═══ MATERIAL SUPPLIED ═══
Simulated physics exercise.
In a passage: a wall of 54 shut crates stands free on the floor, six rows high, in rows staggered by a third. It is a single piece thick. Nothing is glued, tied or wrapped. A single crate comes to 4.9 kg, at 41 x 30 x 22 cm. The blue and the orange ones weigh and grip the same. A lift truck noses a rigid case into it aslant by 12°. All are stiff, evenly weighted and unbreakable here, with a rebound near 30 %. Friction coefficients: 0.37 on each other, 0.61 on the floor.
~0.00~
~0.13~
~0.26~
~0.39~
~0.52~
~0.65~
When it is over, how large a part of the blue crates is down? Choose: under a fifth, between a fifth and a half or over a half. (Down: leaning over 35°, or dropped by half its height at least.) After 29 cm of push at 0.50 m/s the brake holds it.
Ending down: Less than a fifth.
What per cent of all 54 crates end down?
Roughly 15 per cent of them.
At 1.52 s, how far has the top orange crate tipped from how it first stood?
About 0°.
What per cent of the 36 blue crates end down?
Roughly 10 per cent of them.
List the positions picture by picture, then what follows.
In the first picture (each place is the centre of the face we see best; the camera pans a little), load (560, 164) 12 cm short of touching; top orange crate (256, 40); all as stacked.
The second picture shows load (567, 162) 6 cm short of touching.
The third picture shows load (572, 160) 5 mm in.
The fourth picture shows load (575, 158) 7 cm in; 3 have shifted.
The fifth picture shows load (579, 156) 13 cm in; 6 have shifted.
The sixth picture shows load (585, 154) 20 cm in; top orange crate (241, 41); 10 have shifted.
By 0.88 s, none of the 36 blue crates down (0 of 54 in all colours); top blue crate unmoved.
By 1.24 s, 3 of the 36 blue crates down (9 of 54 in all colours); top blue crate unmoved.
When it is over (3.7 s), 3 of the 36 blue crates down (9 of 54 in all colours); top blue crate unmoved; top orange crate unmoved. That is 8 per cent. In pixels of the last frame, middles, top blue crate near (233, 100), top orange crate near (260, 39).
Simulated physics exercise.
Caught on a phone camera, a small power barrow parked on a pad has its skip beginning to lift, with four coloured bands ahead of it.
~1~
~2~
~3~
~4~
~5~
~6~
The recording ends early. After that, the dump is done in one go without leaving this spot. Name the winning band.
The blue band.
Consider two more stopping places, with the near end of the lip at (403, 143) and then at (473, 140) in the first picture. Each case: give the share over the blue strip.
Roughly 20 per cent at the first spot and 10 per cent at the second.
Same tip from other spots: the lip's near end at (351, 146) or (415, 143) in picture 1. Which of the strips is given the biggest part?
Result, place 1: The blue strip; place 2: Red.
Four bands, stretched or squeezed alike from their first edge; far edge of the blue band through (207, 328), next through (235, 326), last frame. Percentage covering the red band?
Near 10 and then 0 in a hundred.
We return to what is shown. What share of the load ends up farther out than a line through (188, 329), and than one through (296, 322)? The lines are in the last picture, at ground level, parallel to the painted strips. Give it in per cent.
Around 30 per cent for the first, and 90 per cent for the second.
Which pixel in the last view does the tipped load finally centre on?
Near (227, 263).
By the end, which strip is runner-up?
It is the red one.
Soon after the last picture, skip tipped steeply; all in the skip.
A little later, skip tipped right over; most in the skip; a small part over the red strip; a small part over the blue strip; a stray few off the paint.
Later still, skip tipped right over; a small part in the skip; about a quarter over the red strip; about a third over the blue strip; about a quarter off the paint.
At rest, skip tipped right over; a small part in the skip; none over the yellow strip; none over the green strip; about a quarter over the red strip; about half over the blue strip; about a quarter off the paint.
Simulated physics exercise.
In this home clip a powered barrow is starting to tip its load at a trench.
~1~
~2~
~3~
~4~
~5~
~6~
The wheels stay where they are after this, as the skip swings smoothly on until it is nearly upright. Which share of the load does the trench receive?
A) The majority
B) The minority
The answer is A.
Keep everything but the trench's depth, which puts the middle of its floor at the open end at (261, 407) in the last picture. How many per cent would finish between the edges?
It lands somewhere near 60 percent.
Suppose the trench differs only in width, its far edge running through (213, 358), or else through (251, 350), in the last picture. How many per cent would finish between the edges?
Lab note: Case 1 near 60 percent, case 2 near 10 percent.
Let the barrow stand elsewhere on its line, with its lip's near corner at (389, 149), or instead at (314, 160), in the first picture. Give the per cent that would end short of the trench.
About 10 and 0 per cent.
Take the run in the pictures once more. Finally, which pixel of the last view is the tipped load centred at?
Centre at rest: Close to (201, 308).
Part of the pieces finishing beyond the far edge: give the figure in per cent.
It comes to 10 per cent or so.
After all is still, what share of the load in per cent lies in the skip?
═══
- _PROMPT_
Give the material above again, word for word.

- _RESULT_
Simulated physics exercise.
In a passage: a wall of 54 shut crates stands free on the floor, six rows high, in rows staggered by a third. It is a single piece thick. Nothing is glued, tied or wrapped. A single crate comes to 4.9 kg, at 41 x 30 x 22 cm. The blue and the orange ones weigh and grip the same. A lift truck noses a rigid case into it aslant by 12°. All are stiff, evenly weighted and unbreakable here, with a rebound near 30 %. Friction coefficients: 0.37 on each other, 0.61 on the floor.
~0.00~
~0.13~
~0.26~
~0.39~
~0.52~
~0.65~
When it is over, how large a part of the blue crates is down? Choose: under a fifth, between a fifth and a half or over a half. (Down: leaning over 35°, or dropped by half its height at least.) After 29 cm of push at 0.50 m/s the brake holds it.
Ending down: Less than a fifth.
What per cent of all 54 crates end down?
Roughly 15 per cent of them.
At 1.52 s, how far has the top orange crate tipped from how it first stood?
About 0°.
What per cent of the 36 blue crates end down?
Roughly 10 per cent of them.
List the positions picture by picture, then what follows.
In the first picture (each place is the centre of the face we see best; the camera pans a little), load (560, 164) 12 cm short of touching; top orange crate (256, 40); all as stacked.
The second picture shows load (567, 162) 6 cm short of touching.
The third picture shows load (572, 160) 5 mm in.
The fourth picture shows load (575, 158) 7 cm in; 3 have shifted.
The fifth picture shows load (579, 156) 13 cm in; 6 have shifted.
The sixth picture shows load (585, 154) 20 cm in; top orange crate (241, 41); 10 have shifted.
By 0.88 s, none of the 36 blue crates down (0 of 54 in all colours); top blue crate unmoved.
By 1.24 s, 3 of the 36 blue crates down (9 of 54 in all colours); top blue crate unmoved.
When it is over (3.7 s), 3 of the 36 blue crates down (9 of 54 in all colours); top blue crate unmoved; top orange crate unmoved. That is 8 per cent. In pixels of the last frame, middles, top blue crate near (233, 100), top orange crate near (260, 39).
Simulated physics exercise.
Caught on a phone camera, a small power barrow parked on a pad has its skip beginning to lift, with four coloured bands ahead of it.
~1~
~2~
~3~
~4~
~5~
~6~
The recording ends early. After that, the dump is done in one go without leaving this spot. Name the winning band.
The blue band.
Consider two more stopping places, with the near end of the lip at (403, 143) and then at (473, 140) in the first picture. Each case: give the share over the blue strip.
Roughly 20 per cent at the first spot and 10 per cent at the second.
Same tip from other spots: the lip's near end at (351, 146) or (415, 143) in picture 1. Which of the strips is given the biggest part?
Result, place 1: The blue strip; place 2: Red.
Four bands, stretched or squeezed alike from their first edge; far edge of the blue band through (207, 328), next through (235, 326), last frame. Percentage covering the red band?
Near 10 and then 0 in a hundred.
We return to what is shown. What share of the load ends up farther out than a line through (188, 329), and than one through (296, 322)? The lines are in the last picture, at ground level, parallel to the painted strips. Give it in per cent.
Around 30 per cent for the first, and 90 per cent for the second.
Which pixel in the last view does the tipped load finally centre on?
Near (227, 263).
By the end, which strip is runner-up?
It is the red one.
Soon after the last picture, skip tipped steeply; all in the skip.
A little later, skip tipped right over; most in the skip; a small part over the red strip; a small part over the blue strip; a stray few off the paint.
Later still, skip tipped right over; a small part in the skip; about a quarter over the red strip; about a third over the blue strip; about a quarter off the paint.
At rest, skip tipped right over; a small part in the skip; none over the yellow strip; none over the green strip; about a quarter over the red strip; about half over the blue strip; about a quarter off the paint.
Simulated physics exercise.
In this home clip a powered barrow is starting to tip its load at a trench.
~1~
~2~
~3~
~4~
~5~
~6~
The wheels stay where they are after this, as the skip swings smoothly on until it is nearly upright. Which share of the load does the trench receive?
A) The majority
B) The minority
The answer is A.
Keep everything but the trench's depth, which puts the middle of its floor at the open end at (261, 407) in the last picture. How many per cent would finish between the edges?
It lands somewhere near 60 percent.
Suppose the trench differs only in width, its far edge running through (213, 358), or else through (251, 350), in the last picture. How many per cent would finish between the edges?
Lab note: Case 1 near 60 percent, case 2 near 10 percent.
Let the barrow stand elsewhere on its line, with its lip's near corner at (389, 149), or instead at (314, 160), in the first picture. Give the per cent that would end short of the trench.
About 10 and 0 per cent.
Take the run in the pictures once more. Finally, which pixel of the last view is the tipped load centred at?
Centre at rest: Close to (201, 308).
Part of the pieces finishing beyond the far edge: give the figure in per cent.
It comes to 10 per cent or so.
After all is still, what share of the load in per cent lies in the skip?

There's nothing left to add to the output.